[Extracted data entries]
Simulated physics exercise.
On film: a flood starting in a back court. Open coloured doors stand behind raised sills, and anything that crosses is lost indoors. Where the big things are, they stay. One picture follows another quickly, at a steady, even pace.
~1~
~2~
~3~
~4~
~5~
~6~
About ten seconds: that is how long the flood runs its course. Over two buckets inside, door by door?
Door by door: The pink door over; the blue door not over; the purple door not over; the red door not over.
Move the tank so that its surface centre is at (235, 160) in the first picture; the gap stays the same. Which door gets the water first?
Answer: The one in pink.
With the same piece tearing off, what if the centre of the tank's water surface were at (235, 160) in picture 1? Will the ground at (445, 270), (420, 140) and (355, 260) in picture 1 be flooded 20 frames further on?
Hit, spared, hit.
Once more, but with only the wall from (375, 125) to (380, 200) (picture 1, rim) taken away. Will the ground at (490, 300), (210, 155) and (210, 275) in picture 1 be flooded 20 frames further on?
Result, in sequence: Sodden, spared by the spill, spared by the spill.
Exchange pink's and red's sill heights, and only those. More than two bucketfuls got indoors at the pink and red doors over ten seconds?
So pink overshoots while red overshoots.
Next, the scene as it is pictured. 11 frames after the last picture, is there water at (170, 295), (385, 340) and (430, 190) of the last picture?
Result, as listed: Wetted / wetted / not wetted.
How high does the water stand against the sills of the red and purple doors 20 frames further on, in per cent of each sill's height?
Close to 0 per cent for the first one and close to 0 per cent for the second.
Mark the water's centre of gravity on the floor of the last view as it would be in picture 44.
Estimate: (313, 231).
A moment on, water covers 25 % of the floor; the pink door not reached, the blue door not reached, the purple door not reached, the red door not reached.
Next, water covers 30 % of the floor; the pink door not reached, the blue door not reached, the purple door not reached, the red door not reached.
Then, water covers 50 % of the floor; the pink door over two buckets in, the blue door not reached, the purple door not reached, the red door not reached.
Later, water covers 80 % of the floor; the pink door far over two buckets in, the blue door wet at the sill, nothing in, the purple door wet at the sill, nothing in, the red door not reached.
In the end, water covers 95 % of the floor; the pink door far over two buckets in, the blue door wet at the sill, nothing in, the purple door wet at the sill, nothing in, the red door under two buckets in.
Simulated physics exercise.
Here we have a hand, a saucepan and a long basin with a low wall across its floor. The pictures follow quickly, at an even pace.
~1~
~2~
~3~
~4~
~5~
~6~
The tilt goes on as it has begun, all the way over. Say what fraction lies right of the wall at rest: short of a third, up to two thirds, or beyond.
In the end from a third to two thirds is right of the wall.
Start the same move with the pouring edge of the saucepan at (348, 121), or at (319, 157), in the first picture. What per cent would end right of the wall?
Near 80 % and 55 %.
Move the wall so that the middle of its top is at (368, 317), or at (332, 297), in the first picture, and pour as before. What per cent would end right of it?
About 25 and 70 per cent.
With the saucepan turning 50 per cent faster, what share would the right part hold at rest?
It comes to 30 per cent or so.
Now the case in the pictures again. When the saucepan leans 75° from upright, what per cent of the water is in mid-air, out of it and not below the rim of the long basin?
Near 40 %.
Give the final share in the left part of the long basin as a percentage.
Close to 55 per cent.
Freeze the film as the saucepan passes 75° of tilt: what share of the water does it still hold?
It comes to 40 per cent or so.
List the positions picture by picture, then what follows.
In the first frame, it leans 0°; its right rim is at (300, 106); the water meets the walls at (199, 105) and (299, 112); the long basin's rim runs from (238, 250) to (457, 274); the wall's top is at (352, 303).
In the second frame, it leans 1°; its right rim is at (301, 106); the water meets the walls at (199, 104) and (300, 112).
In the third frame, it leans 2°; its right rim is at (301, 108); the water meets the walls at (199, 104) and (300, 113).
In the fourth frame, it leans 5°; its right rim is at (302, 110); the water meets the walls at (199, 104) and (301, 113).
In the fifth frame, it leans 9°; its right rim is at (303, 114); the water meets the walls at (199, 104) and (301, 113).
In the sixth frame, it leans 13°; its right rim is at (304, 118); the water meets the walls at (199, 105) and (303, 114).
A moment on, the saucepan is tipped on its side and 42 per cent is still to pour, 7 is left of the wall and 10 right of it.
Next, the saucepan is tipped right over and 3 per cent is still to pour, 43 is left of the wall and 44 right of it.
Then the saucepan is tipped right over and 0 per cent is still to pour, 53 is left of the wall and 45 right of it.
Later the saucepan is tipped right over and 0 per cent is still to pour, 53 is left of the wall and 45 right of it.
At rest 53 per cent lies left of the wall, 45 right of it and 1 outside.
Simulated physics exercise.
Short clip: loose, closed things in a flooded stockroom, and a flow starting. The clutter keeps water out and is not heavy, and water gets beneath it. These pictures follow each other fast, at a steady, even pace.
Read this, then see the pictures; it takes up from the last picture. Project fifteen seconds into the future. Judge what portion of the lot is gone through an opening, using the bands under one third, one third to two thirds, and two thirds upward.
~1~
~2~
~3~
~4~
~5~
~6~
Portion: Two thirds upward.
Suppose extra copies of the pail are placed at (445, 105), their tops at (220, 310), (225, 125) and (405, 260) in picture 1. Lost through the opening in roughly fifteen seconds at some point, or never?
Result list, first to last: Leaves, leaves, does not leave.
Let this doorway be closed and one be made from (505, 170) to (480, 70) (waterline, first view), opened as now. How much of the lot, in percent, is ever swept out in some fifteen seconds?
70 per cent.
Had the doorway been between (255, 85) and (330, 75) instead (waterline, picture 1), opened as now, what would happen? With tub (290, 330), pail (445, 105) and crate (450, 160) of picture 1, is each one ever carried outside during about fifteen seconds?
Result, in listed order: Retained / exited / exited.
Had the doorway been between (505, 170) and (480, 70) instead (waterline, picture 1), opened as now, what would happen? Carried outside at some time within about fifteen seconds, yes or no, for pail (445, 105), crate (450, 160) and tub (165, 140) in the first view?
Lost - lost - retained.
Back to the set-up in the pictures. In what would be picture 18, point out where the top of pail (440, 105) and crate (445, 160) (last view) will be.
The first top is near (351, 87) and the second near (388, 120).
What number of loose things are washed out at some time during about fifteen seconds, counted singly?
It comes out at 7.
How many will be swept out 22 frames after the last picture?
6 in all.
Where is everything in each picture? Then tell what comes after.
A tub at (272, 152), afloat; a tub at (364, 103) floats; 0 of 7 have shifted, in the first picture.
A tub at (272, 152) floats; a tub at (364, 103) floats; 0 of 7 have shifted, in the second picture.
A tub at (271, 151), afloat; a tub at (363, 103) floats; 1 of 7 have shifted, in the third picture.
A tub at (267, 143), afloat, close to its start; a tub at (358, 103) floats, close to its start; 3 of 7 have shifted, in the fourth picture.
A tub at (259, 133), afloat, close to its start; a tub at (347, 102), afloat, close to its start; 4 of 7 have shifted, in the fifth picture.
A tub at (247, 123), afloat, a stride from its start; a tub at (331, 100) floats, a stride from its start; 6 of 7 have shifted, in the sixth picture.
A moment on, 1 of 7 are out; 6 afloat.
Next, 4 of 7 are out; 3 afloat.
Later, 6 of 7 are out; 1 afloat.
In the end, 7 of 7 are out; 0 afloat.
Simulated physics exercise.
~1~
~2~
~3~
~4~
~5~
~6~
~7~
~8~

**SHORT PROBLEM**
Write out all the lines again, exactly as they are.

**EXERCISE SOLUTION**
Simulated physics exercise.
On film: a flood starting in a back court. Open coloured doors stand behind raised sills, and anything that crosses is lost indoors. Where the big things are, they stay. One picture follows another quickly, at a steady, even pace.
~1~
~2~
~3~
~4~
~5~
~6~
About ten seconds: that is how long the flood runs its course. Over two buckets inside, door by door?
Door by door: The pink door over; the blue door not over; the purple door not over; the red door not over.
Move the tank so that its surface centre is at (235, 160) in the first picture; the gap stays the same. Which door gets the water first?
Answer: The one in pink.
With the same piece tearing off, what if the centre of the tank's water surface were at (235, 160) in picture 1? Will the ground at (445, 270), (420, 140) and (355, 260) in picture 1 be flooded 20 frames further on?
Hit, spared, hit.
Once more, but with only the wall from (375, 125) to (380, 200) (picture 1, rim) taken away. Will the ground at (490, 300), (210, 155) and (210, 275) in picture 1 be flooded 20 frames further on?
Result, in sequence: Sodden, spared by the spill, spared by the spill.
Exchange pink's and red's sill heights, and only those. More than two bucketfuls got indoors at the pink and red doors over ten seconds?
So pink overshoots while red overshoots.
Next, the scene as it is pictured. 11 frames after the last picture, is there water at (170, 295), (385, 340) and (430, 190) of the last picture?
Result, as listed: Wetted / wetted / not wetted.
How high does the water stand against the sills of the red and purple doors 20 frames further on, in per cent of each sill's height?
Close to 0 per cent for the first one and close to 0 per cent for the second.
Mark the water's centre of gravity on the floor of the last view as it would be in picture 44.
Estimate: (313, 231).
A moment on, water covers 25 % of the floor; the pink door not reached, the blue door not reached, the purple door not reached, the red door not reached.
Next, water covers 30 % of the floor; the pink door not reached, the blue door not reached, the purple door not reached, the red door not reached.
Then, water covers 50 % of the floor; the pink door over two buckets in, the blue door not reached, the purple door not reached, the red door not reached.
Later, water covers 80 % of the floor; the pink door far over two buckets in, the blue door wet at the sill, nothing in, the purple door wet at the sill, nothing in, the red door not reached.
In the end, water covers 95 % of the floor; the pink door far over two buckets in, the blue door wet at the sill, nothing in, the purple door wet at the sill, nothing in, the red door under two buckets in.
Simulated physics exercise.
Here we have a hand, a saucepan and a long basin with a low wall across its floor. The pictures follow quickly, at an even pace.
~1~
~2~
~3~
~4~
~5~
~6~
The tilt goes on as it has begun, all the way over. Say what fraction lies right of the wall at rest: short of a third, up to two thirds, or beyond.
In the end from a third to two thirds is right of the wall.
Start the same move with the pouring edge of the saucepan at (348, 121), or at (319, 157), in the first picture. What per cent would end right of the wall?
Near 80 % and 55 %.
Move the wall so that the middle of its top is at (368, 317), or at (332, 297), in the first picture, and pour as before. What per cent would end right of it?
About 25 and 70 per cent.
With the saucepan turning 50 per cent faster, what share would the right part hold at rest?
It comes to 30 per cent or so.
Now the case in the pictures again. When the saucepan leans 75° from upright, what per cent of the water is in mid-air, out of it and not below the rim of the long basin?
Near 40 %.
Give the final share in the left part of the long basin as a percentage.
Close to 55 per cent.
Freeze the film as the saucepan passes 75° of tilt: what share of the water does it still hold?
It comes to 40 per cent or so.
List the positions picture by picture, then what follows.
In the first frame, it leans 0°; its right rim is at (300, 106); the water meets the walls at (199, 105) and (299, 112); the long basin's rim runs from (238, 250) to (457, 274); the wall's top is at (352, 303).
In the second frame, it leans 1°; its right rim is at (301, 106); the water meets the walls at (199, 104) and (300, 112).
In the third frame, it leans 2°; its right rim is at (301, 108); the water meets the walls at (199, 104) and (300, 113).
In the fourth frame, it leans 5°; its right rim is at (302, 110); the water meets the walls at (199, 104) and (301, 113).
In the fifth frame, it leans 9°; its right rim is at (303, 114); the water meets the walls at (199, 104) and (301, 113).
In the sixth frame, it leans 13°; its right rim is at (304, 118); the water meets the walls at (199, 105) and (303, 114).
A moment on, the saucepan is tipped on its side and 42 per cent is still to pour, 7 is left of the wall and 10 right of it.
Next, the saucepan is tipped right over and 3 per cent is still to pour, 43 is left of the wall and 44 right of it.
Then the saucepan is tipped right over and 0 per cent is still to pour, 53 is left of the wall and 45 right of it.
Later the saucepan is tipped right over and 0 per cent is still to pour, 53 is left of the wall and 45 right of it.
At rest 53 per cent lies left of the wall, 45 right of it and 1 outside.
Simulated physics exercise.
Short clip: loose, closed things in a flooded stockroom, and a flow starting. The clutter keeps water out and is not heavy, and water gets beneath it. These pictures follow each other fast, at a steady, even pace.
Read this, then see the pictures; it takes up from the last picture. Project fifteen seconds into the future. Judge what portion of the lot is gone through an opening, using the bands under one third, one third to two thirds, and two thirds upward.
~1~
~2~
~3~
~4~
~5~
~6~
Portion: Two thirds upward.
Suppose extra copies of the pail are placed at (445, 105), their tops at (220, 310), (225, 125) and (405, 260) in picture 1. Lost through the opening in roughly fifteen seconds at some point, or never?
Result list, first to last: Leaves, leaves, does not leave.
Let this doorway be closed and one be made from (505, 170) to (480, 70) (waterline, first view), opened as now. How much of the lot, in percent, is ever swept out in some fifteen seconds?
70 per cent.
Had the doorway been between (255, 85) and (330, 75) instead (waterline, picture 1), opened as now, what would happen? With tub (290, 330), pail (445, 105) and crate (450, 160) of picture 1, is each one ever carried outside during about fifteen seconds?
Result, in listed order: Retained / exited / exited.
Had the doorway been between (505, 170) and (480, 70) instead (waterline, picture 1), opened as now, what would happen? Carried outside at some time within about fifteen seconds, yes or no, for pail (445, 105), crate (450, 160) and tub (165, 140) in the first view?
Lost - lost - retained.
Back to the set-up in the pictures. In what would be picture 18, point out where the top of pail (440, 105) and crate (445, 160) (last view) will be.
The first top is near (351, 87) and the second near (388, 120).
What number of loose things are washed out at some time during about fifteen seconds, counted singly?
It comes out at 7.
How many will be swept out 22 frames after the last picture?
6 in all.
Where is everything in each picture? Then tell what comes after.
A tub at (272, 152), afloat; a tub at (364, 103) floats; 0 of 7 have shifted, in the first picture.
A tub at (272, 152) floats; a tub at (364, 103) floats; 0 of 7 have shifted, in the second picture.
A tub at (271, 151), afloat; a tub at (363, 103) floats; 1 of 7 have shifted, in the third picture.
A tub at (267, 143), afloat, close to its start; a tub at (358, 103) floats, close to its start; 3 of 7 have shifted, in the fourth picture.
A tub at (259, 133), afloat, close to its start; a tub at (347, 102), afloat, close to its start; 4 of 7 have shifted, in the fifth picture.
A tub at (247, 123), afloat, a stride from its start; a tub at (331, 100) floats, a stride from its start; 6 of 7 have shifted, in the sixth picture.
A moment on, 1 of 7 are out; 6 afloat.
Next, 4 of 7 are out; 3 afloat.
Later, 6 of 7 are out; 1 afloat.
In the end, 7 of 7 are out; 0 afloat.
Simulated physics exercise.
~1~
~2~
~3~
~4~
~5~
~6~
~7~
~8~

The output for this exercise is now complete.